(Collected data entries)
::::::::
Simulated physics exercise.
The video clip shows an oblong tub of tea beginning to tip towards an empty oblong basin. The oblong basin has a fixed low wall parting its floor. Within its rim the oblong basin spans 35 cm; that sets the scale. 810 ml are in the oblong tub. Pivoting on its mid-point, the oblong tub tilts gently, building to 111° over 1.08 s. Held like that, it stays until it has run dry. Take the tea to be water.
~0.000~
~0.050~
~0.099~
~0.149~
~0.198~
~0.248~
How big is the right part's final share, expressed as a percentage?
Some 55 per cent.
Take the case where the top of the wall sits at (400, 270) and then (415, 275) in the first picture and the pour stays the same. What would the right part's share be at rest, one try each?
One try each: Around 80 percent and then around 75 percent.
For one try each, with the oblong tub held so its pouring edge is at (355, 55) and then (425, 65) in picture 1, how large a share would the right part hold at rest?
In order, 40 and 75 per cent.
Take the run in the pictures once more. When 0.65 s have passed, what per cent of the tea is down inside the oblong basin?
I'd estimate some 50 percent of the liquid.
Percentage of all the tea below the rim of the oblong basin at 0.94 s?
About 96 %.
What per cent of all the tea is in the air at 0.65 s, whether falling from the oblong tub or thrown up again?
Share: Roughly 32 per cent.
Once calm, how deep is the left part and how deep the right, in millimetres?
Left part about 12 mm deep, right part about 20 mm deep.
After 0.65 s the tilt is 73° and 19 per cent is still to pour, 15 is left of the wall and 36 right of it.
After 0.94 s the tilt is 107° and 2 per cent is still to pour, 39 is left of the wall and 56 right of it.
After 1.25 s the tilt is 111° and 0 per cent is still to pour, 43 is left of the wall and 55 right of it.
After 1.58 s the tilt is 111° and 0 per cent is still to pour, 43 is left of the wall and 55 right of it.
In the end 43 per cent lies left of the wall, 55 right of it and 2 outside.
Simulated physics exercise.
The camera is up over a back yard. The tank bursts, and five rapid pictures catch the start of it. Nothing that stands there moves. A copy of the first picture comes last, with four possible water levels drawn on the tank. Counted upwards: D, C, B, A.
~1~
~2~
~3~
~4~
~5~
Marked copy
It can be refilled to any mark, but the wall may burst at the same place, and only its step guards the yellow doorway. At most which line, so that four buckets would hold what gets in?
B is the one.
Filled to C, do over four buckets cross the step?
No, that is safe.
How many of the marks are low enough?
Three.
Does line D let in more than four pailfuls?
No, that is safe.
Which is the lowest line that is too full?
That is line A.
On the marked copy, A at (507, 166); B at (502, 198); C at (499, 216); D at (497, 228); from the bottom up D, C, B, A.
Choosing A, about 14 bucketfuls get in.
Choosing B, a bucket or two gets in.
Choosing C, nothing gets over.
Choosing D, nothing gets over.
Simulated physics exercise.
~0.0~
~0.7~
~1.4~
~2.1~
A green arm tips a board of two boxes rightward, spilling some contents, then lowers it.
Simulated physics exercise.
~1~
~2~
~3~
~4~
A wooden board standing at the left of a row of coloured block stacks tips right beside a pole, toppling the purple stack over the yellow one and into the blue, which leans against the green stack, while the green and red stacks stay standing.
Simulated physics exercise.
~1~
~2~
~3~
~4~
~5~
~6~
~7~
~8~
::::::::
Goal:
Word for word, extract all the records.

Finished task:
Simulated physics exercise.
The video clip shows an oblong tub of tea beginning to tip towards an empty oblong basin. The oblong basin has a fixed low wall parting its floor. Within its rim the oblong basin spans 35 cm; that sets the scale. 810 ml are in the oblong tub. Pivoting on its mid-point, the oblong tub tilts gently, building to 111° over 1.08 s. Held like that, it stays until it has run dry. Take the tea to be water.
~0.000~
~0.050~
~0.099~
~0.149~
~0.198~
~0.248~
How big is the right part's final share, expressed as a percentage?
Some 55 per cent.
Take the case where the top of the wall sits at (400, 270) and then (415, 275) in the first picture and the pour stays the same. What would the right part's share be at rest, one try each?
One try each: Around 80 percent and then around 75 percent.
For one try each, with the oblong tub held so its pouring edge is at (355, 55) and then (425, 65) in picture 1, how large a share would the right part hold at rest?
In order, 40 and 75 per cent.
Take the run in the pictures once more. When 0.65 s have passed, what per cent of the tea is down inside the oblong basin?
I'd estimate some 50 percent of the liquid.
Percentage of all the tea below the rim of the oblong basin at 0.94 s?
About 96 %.
What per cent of all the tea is in the air at 0.65 s, whether falling from the oblong tub or thrown up again?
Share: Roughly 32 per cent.
Once calm, how deep is the left part and how deep the right, in millimetres?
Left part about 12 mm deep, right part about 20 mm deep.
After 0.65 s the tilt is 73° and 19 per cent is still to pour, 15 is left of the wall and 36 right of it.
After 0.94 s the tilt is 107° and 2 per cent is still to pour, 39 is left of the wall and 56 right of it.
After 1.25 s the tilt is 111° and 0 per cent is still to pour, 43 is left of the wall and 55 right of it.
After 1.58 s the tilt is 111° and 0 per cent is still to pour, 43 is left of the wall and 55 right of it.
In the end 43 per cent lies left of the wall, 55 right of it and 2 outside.
Simulated physics exercise.
The camera is up over a back yard. The tank bursts, and five rapid pictures catch the start of it. Nothing that stands there moves. A copy of the first picture comes last, with four possible water levels drawn on the tank. Counted upwards: D, C, B, A.
~1~
~2~
~3~
~4~
~5~
Marked copy
It can be refilled to any mark, but the wall may burst at the same place, and only its step guards the yellow doorway. At most which line, so that four buckets would hold what gets in?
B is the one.
Filled to C, do over four buckets cross the step?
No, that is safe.
How many of the marks are low enough?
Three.
Does line D let in more than four pailfuls?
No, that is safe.
Which is the lowest line that is too full?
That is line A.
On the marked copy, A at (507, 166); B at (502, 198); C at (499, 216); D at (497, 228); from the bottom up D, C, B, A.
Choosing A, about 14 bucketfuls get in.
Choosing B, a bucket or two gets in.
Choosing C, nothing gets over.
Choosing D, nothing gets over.
Simulated physics exercise.
~0.0~
~0.7~
~1.4~
~2.1~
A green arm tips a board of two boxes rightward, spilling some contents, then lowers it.
Simulated physics exercise.
~1~
~2~
~3~
~4~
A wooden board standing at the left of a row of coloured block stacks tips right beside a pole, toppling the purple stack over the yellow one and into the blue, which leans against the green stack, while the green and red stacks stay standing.
Simulated physics exercise.
~1~
~2~
~3~
~4~
~5~
~6~
~7~
~8~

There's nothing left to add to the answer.